## Task inputs

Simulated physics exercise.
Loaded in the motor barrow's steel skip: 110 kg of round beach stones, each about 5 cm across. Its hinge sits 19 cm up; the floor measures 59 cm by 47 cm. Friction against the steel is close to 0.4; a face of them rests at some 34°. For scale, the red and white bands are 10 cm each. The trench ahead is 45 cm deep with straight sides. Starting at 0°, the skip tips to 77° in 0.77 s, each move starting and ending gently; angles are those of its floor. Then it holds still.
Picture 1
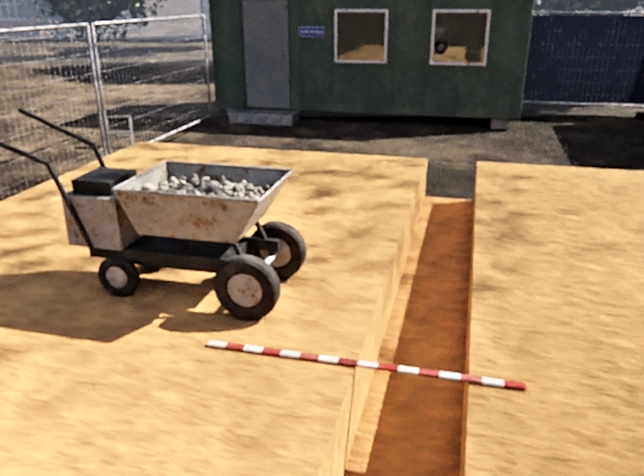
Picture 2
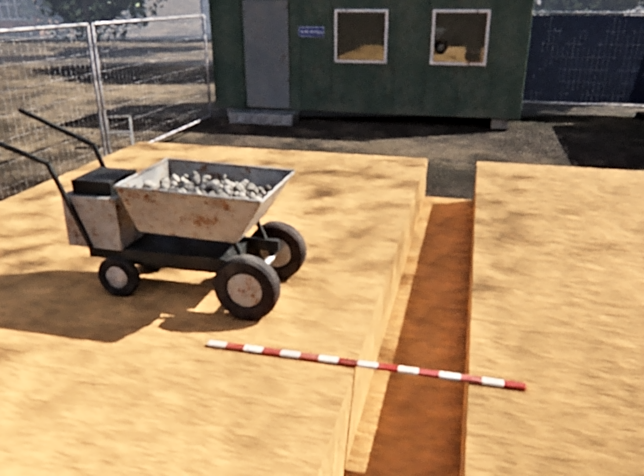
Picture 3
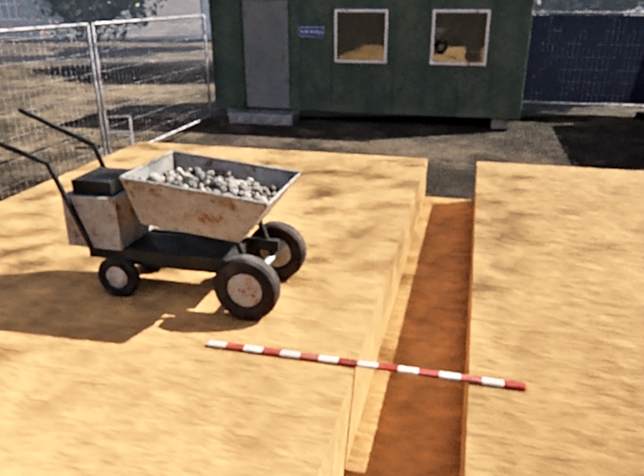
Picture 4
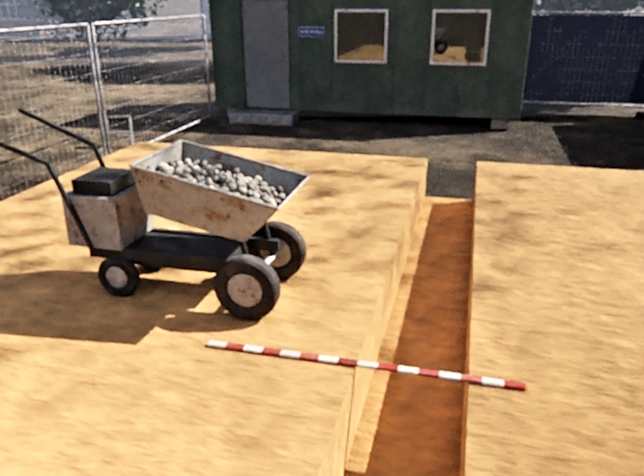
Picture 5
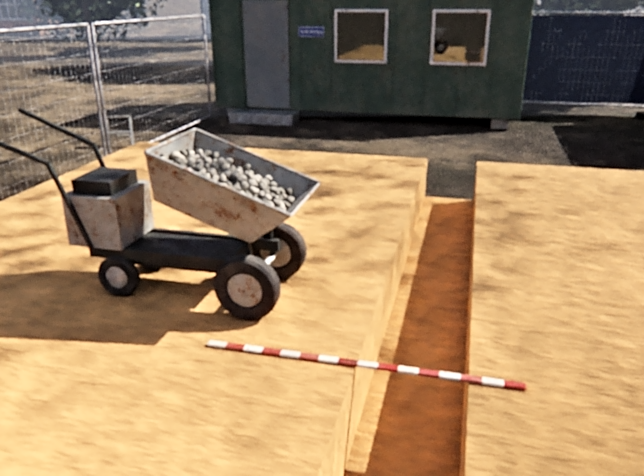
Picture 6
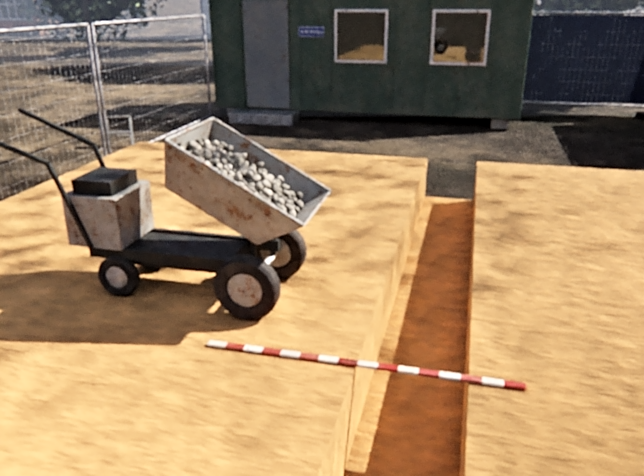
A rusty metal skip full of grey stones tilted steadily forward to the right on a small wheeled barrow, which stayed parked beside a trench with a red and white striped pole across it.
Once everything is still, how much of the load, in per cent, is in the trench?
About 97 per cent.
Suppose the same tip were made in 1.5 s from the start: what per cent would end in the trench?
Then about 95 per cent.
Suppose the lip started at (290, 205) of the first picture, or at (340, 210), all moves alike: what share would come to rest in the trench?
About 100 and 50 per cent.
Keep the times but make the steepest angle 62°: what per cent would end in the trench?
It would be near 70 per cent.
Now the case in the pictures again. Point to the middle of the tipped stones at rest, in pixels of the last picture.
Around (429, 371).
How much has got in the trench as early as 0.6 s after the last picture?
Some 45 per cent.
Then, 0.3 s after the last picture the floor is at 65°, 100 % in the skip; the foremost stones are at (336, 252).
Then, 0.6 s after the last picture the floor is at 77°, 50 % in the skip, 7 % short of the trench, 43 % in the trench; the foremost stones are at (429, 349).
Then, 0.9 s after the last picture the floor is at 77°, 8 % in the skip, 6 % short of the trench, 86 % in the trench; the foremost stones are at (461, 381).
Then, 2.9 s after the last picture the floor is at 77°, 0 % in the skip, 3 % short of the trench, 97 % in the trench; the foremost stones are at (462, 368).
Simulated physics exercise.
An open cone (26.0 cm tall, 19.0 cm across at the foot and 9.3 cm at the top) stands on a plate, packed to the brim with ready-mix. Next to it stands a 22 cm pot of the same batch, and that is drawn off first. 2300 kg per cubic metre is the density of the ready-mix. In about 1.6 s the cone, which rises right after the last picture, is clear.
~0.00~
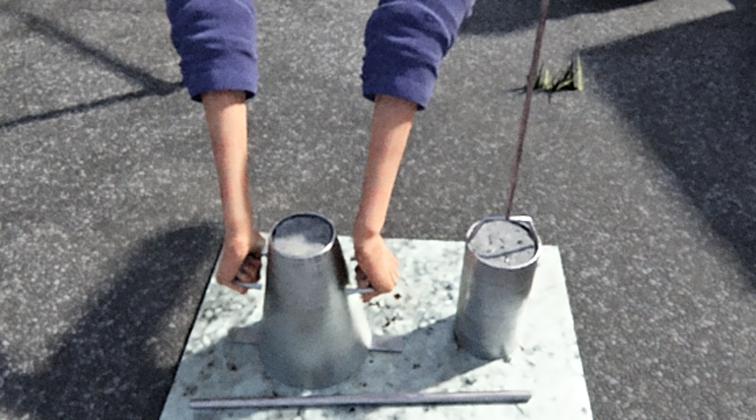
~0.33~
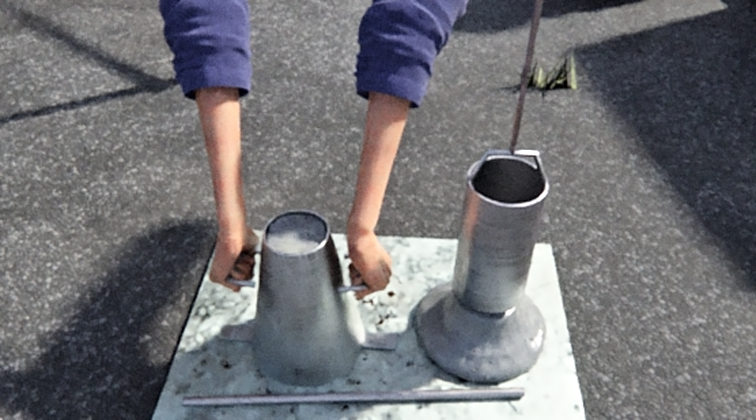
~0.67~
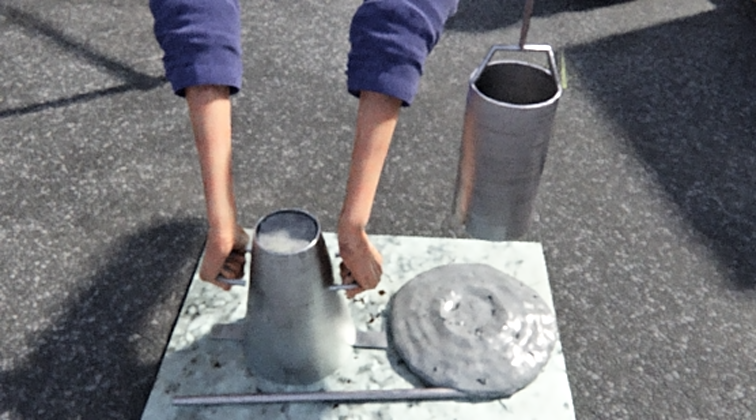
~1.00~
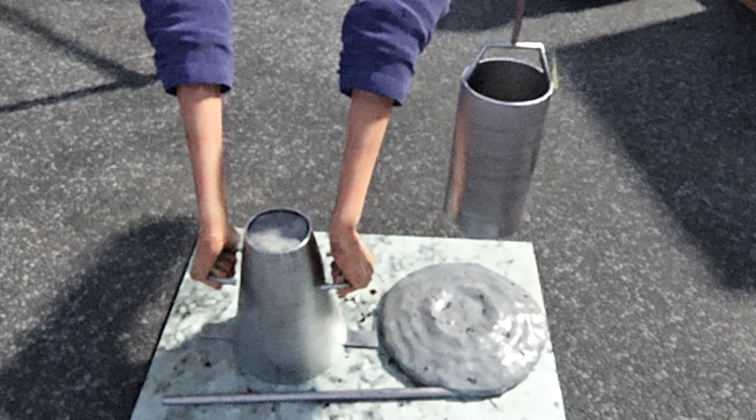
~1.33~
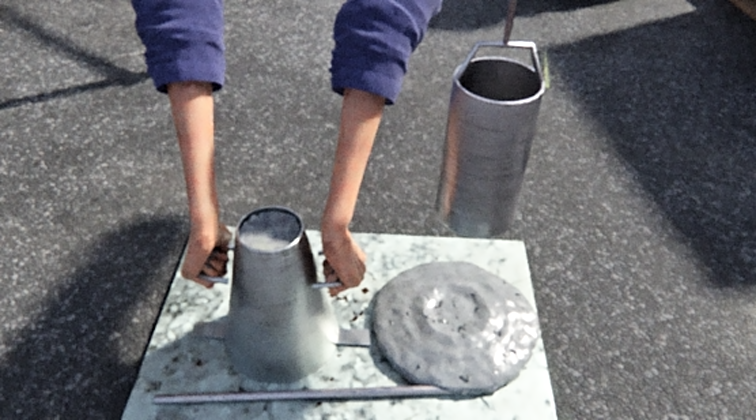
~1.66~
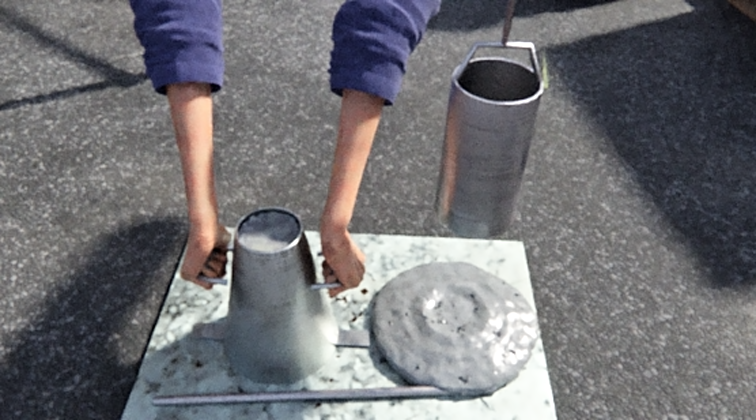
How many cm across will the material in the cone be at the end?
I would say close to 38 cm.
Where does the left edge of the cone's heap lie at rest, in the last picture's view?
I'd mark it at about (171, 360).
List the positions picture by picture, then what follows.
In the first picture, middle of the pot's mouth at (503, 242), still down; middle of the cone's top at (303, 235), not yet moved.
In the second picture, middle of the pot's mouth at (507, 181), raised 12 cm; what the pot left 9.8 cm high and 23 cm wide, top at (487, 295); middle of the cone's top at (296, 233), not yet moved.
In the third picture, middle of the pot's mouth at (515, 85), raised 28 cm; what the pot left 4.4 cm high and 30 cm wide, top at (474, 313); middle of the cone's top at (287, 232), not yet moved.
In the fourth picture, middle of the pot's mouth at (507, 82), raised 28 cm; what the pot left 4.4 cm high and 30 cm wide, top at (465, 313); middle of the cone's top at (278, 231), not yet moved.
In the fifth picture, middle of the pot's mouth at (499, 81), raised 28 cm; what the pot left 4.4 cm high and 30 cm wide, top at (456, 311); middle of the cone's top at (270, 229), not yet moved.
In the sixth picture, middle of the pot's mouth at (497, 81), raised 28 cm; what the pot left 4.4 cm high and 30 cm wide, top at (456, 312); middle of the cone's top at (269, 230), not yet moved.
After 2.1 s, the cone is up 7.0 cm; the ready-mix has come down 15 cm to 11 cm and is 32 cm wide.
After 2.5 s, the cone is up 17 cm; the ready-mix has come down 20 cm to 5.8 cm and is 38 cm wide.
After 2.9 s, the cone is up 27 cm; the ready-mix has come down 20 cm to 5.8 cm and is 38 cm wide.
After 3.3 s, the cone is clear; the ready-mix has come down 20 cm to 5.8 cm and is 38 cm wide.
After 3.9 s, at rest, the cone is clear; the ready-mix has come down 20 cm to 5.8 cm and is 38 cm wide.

## Task objective
Return the listing above in full and without alteration, excluding its pictures.

## Solution to this exercise
Simulated physics exercise.
Loaded in the motor barrow's steel skip: 110 kg of round beach stones, each about 5 cm across. Its hinge sits 19 cm up; the floor measures 59 cm by 47 cm. Friction against the steel is close to 0.4; a face of them rests at some 34°. For scale, the red and white bands are 10 cm each. The trench ahead is 45 cm deep with straight sides. Starting at 0°, the skip tips to 77° in 0.77 s, each move starting and ending gently; angles are those of its floor. Then it holds still.
Picture 1
Picture 2
Picture 3
Picture 4
Picture 5
Picture 6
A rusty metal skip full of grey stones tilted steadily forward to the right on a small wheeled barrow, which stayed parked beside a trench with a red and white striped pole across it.
Once everything is still, how much of the load, in per cent, is in the trench?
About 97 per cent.
Suppose the same tip were made in 1.5 s from the start: what per cent would end in the trench?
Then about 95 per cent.
Suppose the lip started at (290, 205) of the first picture, or at (340, 210), all moves alike: what share would come to rest in the trench?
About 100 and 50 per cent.
Keep the times but make the steepest angle 62°: what per cent would end in the trench?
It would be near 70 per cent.
Now the case in the pictures again. Point to the middle of the tipped stones at rest, in pixels of the last picture.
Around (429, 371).
How much has got in the trench as early as 0.6 s after the last picture?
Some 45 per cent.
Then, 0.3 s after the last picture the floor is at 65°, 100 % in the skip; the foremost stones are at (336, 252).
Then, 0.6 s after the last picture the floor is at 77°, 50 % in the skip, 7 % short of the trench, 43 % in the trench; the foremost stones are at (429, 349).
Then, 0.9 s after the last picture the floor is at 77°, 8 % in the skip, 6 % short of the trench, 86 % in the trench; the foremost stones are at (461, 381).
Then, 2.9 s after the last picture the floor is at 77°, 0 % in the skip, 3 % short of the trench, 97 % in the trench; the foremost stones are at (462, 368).
Simulated physics exercise.
An open cone (26.0 cm tall, 19.0 cm across at the foot and 9.3 cm at the top) stands on a plate, packed to the brim with ready-mix. Next to it stands a 22 cm pot of the same batch, and that is drawn off first. 2300 kg per cubic metre is the density of the ready-mix. In about 1.6 s the cone, which rises right after the last picture, is clear.
~0.00~
~0.33~
~0.67~
~1.00~
~1.33~
~1.66~
How many cm across will the material in the cone be at the end?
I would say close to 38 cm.
Where does the left edge of the cone's heap lie at rest, in the last picture's view?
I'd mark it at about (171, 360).
List the positions picture by picture, then what follows.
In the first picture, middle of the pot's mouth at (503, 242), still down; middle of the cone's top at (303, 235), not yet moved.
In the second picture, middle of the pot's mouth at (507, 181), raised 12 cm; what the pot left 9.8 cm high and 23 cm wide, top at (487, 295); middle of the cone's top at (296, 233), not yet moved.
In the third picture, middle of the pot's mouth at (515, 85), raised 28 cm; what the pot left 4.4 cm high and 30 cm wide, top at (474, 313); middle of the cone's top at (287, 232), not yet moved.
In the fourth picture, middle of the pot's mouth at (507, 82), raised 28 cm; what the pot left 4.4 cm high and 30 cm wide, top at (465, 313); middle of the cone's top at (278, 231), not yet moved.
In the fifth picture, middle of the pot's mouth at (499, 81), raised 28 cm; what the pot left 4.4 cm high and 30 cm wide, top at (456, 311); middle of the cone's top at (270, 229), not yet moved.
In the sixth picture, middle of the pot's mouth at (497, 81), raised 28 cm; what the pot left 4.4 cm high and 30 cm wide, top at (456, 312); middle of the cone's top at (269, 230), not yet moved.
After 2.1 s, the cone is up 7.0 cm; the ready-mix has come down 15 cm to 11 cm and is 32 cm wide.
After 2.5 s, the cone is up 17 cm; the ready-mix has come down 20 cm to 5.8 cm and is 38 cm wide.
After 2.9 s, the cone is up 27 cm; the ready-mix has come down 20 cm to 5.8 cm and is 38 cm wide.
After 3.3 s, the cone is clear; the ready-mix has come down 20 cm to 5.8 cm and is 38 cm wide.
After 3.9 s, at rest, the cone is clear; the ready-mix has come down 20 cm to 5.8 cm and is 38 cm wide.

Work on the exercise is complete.